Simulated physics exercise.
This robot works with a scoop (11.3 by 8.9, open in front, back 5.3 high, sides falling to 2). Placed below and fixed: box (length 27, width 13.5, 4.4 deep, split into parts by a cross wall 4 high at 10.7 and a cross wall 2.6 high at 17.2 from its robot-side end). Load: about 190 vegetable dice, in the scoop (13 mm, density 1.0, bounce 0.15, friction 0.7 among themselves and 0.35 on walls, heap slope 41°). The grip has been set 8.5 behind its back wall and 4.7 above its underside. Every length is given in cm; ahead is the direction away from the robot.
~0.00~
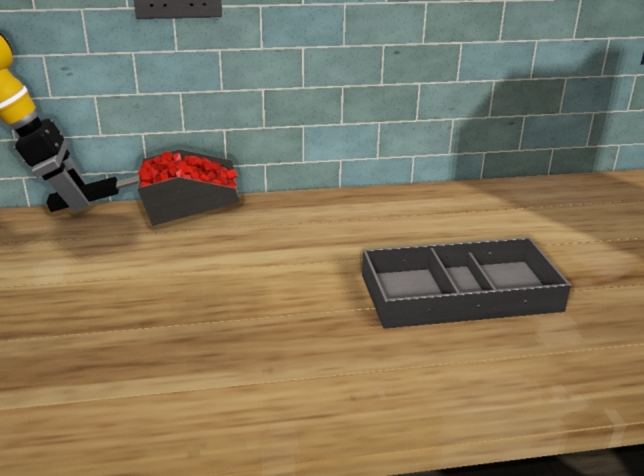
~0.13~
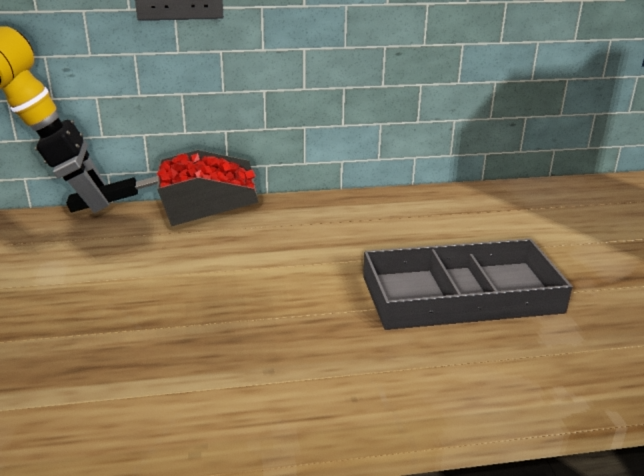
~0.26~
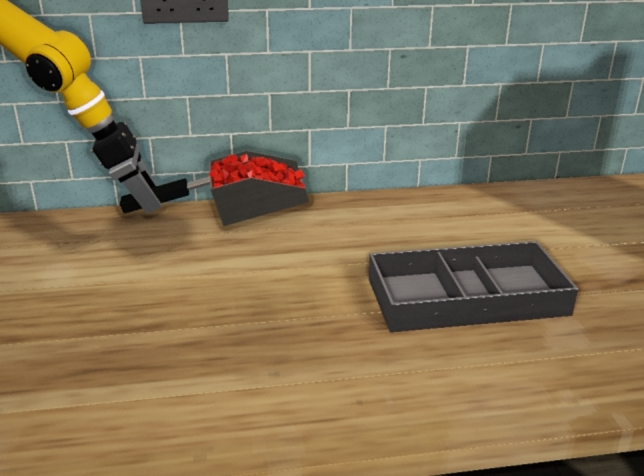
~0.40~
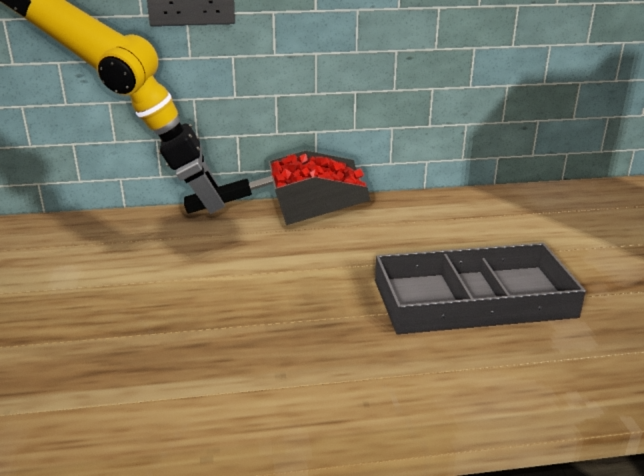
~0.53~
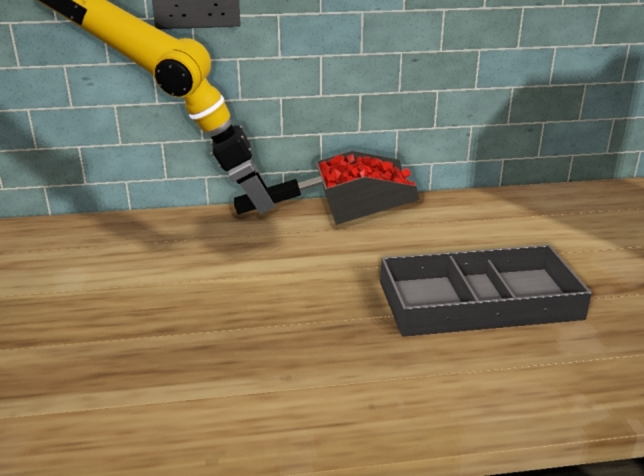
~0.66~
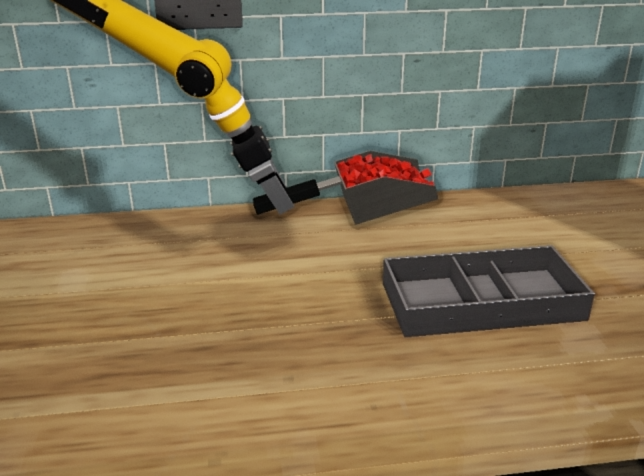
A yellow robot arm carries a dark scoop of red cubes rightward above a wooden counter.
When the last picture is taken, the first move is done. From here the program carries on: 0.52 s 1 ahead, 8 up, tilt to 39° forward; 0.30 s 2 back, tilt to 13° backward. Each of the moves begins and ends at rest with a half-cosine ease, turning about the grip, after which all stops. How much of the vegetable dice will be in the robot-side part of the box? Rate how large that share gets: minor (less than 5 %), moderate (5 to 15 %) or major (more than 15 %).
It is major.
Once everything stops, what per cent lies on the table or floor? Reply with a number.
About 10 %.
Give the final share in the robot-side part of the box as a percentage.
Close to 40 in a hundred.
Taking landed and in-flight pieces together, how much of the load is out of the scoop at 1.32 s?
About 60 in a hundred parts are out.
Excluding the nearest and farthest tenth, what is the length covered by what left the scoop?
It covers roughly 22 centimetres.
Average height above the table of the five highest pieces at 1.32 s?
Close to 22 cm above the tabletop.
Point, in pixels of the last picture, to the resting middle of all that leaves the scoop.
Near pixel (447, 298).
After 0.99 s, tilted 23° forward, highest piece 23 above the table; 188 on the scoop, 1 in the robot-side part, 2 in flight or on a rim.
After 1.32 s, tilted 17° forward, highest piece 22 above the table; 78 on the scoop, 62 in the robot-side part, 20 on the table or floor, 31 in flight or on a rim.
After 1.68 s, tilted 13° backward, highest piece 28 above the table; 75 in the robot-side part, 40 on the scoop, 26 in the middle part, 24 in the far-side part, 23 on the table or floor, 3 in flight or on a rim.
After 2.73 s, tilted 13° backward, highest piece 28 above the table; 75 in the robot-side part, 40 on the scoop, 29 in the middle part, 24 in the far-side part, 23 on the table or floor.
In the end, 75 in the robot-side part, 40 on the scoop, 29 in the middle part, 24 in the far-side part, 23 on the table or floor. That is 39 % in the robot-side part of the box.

━━━━

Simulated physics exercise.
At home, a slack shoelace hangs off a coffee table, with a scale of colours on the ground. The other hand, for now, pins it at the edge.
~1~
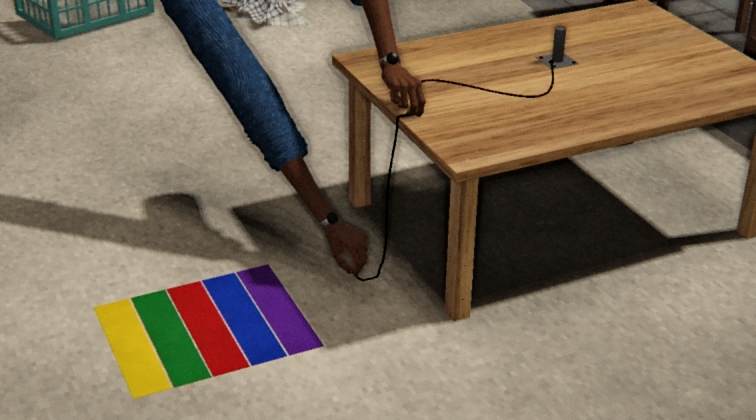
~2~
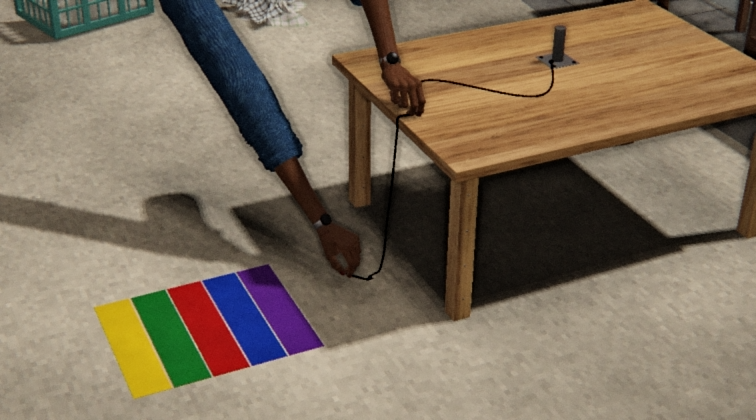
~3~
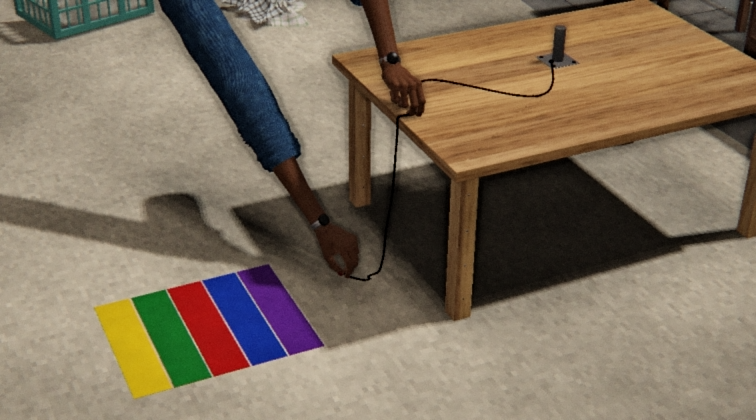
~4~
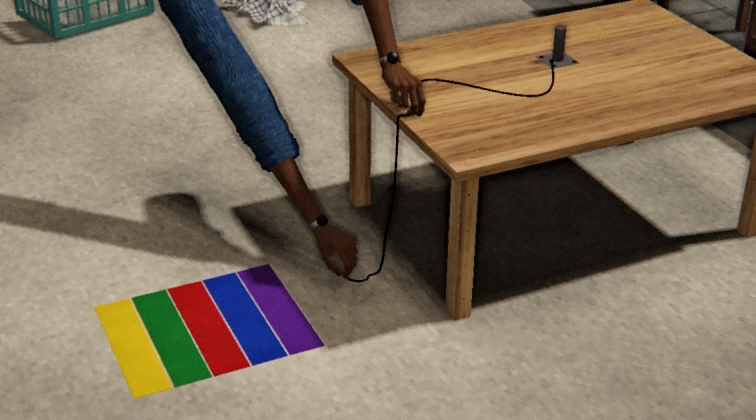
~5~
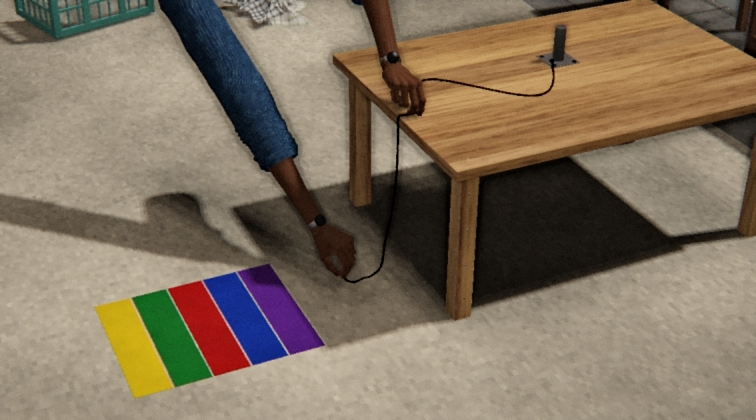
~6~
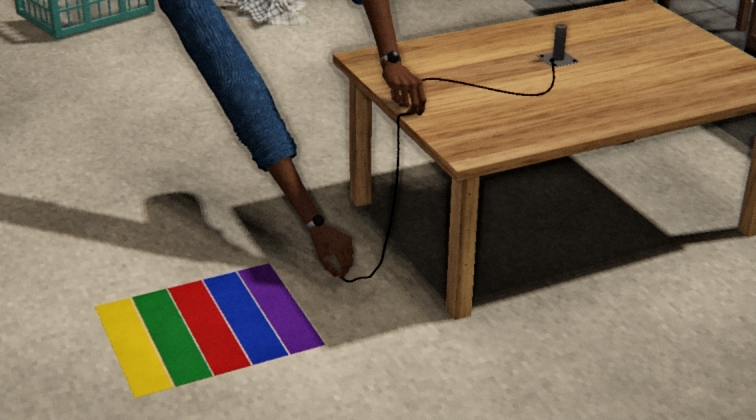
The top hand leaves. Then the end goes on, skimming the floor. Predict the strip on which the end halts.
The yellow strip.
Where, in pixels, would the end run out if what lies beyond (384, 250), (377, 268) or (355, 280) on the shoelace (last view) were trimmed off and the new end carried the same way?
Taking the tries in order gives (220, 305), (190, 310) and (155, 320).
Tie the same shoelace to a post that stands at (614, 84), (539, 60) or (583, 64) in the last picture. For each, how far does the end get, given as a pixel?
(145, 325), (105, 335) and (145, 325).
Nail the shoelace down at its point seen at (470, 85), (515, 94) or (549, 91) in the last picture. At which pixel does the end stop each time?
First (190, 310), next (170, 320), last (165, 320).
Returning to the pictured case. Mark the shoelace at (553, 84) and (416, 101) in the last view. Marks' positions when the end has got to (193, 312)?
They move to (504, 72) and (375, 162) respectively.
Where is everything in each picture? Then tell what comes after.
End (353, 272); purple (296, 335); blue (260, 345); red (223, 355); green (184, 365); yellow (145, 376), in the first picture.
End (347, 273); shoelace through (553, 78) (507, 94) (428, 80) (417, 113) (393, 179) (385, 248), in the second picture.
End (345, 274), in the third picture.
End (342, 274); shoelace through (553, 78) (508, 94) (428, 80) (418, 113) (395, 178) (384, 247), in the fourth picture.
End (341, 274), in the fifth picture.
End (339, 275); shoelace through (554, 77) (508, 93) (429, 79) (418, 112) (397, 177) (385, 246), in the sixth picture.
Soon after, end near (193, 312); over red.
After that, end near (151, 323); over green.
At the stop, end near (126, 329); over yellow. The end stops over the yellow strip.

━━━━

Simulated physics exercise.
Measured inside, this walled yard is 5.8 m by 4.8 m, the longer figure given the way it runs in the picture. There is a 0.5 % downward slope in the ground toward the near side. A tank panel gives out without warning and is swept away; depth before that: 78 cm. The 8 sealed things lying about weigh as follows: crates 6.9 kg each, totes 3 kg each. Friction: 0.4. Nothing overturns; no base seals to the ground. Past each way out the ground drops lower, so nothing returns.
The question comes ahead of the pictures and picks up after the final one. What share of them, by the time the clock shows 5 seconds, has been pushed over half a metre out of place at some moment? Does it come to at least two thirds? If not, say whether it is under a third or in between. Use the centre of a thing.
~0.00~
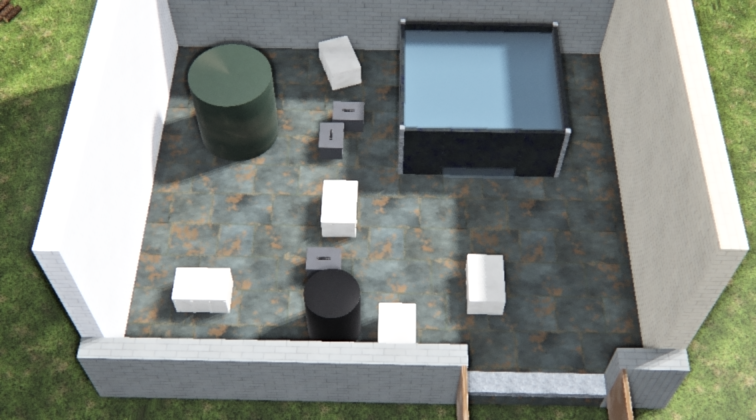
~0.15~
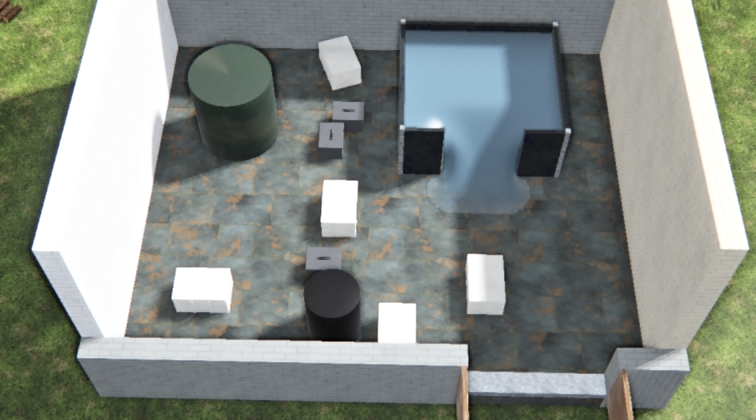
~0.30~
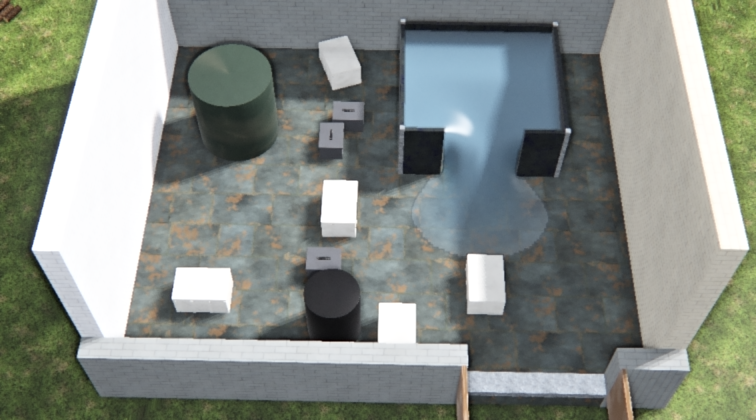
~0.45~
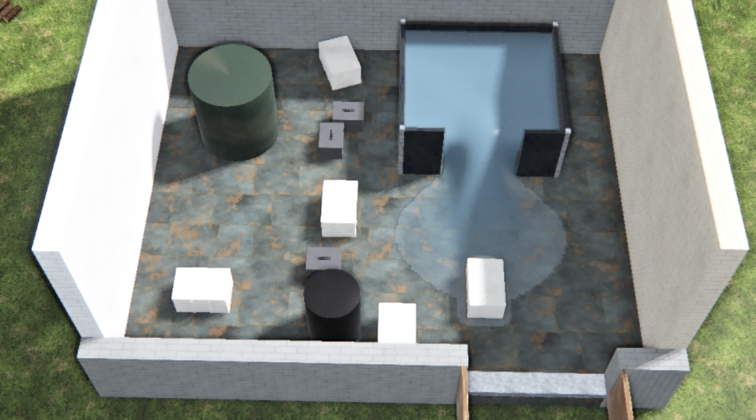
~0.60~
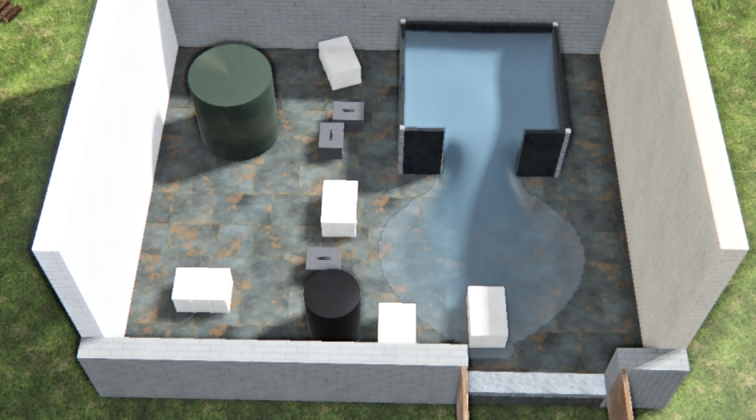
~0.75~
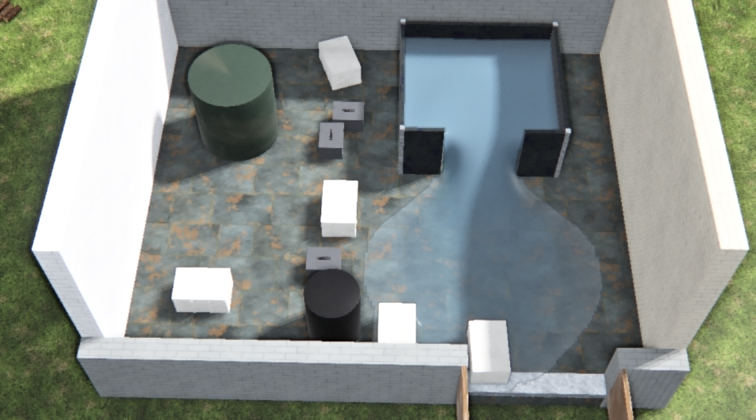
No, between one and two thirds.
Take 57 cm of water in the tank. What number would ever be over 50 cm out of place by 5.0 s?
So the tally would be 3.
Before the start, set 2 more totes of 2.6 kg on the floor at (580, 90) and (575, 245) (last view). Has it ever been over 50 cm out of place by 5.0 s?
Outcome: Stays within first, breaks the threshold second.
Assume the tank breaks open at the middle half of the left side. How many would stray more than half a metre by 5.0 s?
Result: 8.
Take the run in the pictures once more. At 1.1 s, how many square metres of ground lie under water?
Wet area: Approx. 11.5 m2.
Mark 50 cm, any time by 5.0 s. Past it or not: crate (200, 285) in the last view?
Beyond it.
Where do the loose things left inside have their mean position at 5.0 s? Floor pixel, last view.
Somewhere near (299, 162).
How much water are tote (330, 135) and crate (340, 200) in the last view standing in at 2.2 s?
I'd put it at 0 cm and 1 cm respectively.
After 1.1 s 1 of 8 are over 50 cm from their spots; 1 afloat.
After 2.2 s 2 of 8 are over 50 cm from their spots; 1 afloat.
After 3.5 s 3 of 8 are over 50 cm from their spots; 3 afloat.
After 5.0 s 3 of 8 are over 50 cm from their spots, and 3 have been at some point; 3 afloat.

━━━━

## Your task
Reply with the number of lines in the data that include the string "away" and nothing else.

## Answer for the task
2